# Provided data:
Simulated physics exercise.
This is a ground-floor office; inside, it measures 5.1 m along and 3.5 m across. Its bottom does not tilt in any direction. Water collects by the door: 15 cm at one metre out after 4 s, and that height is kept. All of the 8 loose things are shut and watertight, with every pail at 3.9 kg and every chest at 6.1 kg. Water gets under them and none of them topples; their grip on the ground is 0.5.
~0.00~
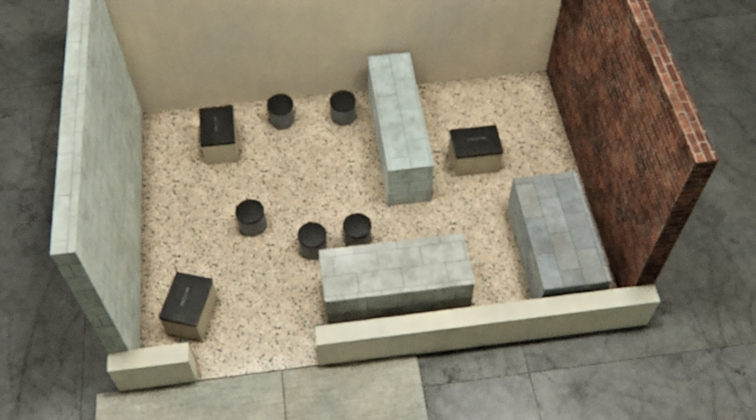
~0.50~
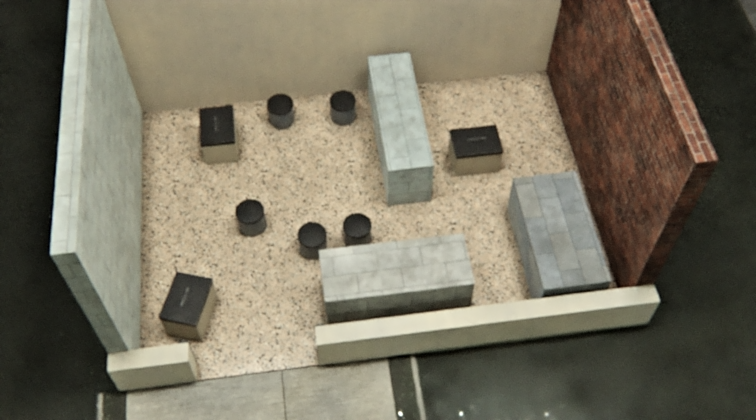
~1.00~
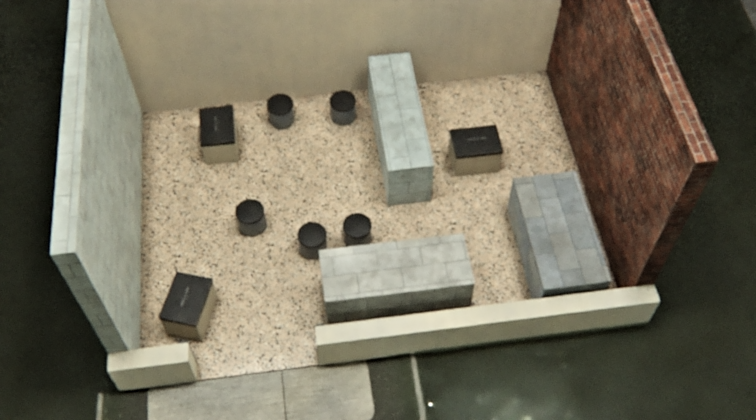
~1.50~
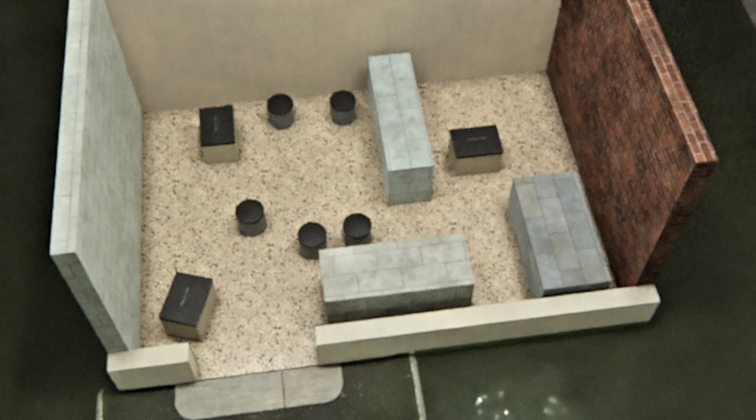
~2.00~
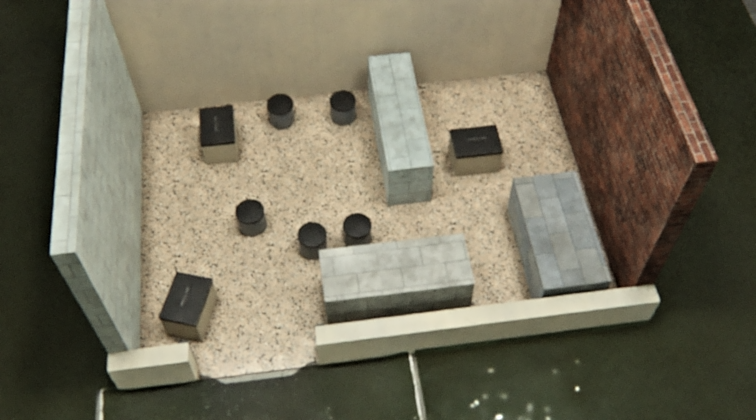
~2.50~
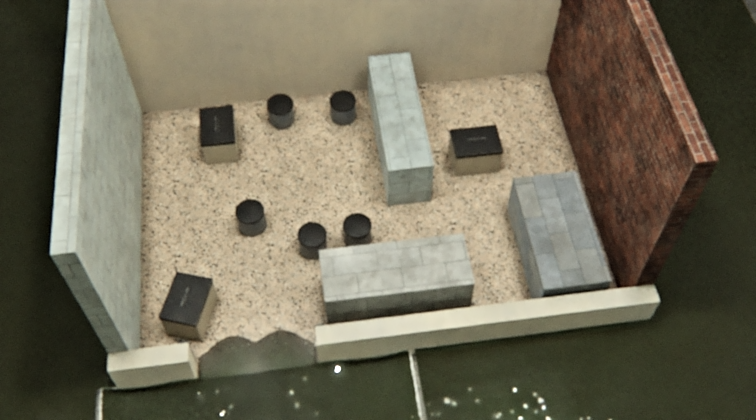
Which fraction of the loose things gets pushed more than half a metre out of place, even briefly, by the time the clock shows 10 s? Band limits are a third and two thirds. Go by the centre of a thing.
One third up to two thirds.
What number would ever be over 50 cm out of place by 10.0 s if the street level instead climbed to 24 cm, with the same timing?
The answer would then be 3.
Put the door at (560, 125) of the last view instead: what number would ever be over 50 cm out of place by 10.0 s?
1.
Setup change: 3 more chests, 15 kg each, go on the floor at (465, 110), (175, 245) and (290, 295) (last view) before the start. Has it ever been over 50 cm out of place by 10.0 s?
One: Within it. Two: Beyond it. Three: Beyond it.
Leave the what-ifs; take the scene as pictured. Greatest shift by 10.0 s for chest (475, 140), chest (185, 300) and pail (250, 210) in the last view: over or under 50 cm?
Within, within, beyond.
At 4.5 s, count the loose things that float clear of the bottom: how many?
It comes to 0.
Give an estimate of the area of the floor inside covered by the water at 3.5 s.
About 1.5 m2 is covered.
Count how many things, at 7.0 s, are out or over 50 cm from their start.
By my tally, 2.
After 3.5 s 0 of 8 are over 50 cm from their spots; 0 afloat.
After 4.5 s 0 of 8 are over 50 cm from their spots; 0 afloat.
After 7.0 s 2 of 8 are over 50 cm from their spots; 3 afloat.
After 10.0 s 5 of 8 are over 50 cm from their spots, and 5 have been at some point; 5 afloat.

# Stated problem:
Copy the listing exactly. Any image in it stays out of the copy.

# Task answer:
Simulated physics exercise.
This is a ground-floor office; inside, it measures 5.1 m along and 3.5 m across. Its bottom does not tilt in any direction. Water collects by the door: 15 cm at one metre out after 4 s, and that height is kept. All of the 8 loose things are shut and watertight, with every pail at 3.9 kg and every chest at 6.1 kg. Water gets under them and none of them topples; their grip on the ground is 0.5.
~0.00~
~0.50~
~1.00~
~1.50~
~2.00~
~2.50~
Which fraction of the loose things gets pushed more than half a metre out of place, even briefly, by the time the clock shows 10 s? Band limits are a third and two thirds. Go by the centre of a thing.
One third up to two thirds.
What number would ever be over 50 cm out of place by 10.0 s if the street level instead climbed to 24 cm, with the same timing?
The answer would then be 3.
Put the door at (560, 125) of the last view instead: what number would ever be over 50 cm out of place by 10.0 s?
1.
Setup change: 3 more chests, 15 kg each, go on the floor at (465, 110), (175, 245) and (290, 295) (last view) before the start. Has it ever been over 50 cm out of place by 10.0 s?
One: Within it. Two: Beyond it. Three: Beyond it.
Leave the what-ifs; take the scene as pictured. Greatest shift by 10.0 s for chest (475, 140), chest (185, 300) and pail (250, 210) in the last view: over or under 50 cm?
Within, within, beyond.
At 4.5 s, count the loose things that float clear of the bottom: how many?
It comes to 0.
Give an estimate of the area of the floor inside covered by the water at 3.5 s.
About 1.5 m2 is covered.
Count how many things, at 7.0 s, are out or over 50 cm from their start.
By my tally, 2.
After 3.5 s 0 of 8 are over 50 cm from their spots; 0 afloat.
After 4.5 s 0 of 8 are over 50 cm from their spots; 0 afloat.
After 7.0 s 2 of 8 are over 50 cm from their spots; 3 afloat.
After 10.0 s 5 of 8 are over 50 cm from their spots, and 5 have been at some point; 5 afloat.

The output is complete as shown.